## BEGIN Recorded data

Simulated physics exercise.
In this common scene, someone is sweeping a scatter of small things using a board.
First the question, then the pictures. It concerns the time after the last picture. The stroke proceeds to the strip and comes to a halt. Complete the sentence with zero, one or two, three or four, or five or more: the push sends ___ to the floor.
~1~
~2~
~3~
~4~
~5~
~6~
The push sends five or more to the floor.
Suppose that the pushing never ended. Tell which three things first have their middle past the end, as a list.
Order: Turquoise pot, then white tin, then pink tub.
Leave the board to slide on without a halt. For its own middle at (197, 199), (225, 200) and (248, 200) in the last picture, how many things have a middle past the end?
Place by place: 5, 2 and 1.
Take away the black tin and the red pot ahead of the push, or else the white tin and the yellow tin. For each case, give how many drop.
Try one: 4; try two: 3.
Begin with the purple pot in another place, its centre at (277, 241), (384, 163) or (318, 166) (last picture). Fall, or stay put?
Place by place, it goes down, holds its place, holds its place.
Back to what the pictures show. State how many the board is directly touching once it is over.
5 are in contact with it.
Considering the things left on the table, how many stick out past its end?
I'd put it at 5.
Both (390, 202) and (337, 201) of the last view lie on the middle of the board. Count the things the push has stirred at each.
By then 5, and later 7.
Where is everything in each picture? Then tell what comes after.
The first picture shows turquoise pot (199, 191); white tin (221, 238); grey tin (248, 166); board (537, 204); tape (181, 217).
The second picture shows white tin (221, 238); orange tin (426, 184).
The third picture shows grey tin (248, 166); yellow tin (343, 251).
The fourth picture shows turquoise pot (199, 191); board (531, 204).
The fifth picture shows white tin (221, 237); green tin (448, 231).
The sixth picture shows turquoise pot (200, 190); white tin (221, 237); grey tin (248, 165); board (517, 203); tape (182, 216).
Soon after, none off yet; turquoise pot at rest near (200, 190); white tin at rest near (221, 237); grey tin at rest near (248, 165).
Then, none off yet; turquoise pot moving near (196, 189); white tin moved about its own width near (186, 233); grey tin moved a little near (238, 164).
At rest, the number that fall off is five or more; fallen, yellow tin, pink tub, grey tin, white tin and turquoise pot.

## END Recorded data

[What you should do]: Write every line of the material above again, exactly.

[Exercise result]:
Simulated physics exercise.
In this common scene, someone is sweeping a scatter of small things using a board.
First the question, then the pictures. It concerns the time after the last picture. The stroke proceeds to the strip and comes to a halt. Complete the sentence with zero, one or two, three or four, or five or more: the push sends ___ to the floor.
~1~
~2~
~3~
~4~
~5~
~6~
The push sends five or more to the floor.
Suppose that the pushing never ended. Tell which three things first have their middle past the end, as a list.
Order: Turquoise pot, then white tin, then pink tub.
Leave the board to slide on without a halt. For its own middle at (197, 199), (225, 200) and (248, 200) in the last picture, how many things have a middle past the end?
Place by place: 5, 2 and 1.
Take away the black tin and the red pot ahead of the push, or else the white tin and the yellow tin. For each case, give how many drop.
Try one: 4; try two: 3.
Begin with the purple pot in another place, its centre at (277, 241), (384, 163) or (318, 166) (last picture). Fall, or stay put?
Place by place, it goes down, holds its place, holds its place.
Back to what the pictures show. State how many the board is directly touching once it is over.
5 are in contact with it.
Considering the things left on the table, how many stick out past its end?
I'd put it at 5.
Both (390, 202) and (337, 201) of the last view lie on the middle of the board. Count the things the push has stirred at each.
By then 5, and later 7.
Where is everything in each picture? Then tell what comes after.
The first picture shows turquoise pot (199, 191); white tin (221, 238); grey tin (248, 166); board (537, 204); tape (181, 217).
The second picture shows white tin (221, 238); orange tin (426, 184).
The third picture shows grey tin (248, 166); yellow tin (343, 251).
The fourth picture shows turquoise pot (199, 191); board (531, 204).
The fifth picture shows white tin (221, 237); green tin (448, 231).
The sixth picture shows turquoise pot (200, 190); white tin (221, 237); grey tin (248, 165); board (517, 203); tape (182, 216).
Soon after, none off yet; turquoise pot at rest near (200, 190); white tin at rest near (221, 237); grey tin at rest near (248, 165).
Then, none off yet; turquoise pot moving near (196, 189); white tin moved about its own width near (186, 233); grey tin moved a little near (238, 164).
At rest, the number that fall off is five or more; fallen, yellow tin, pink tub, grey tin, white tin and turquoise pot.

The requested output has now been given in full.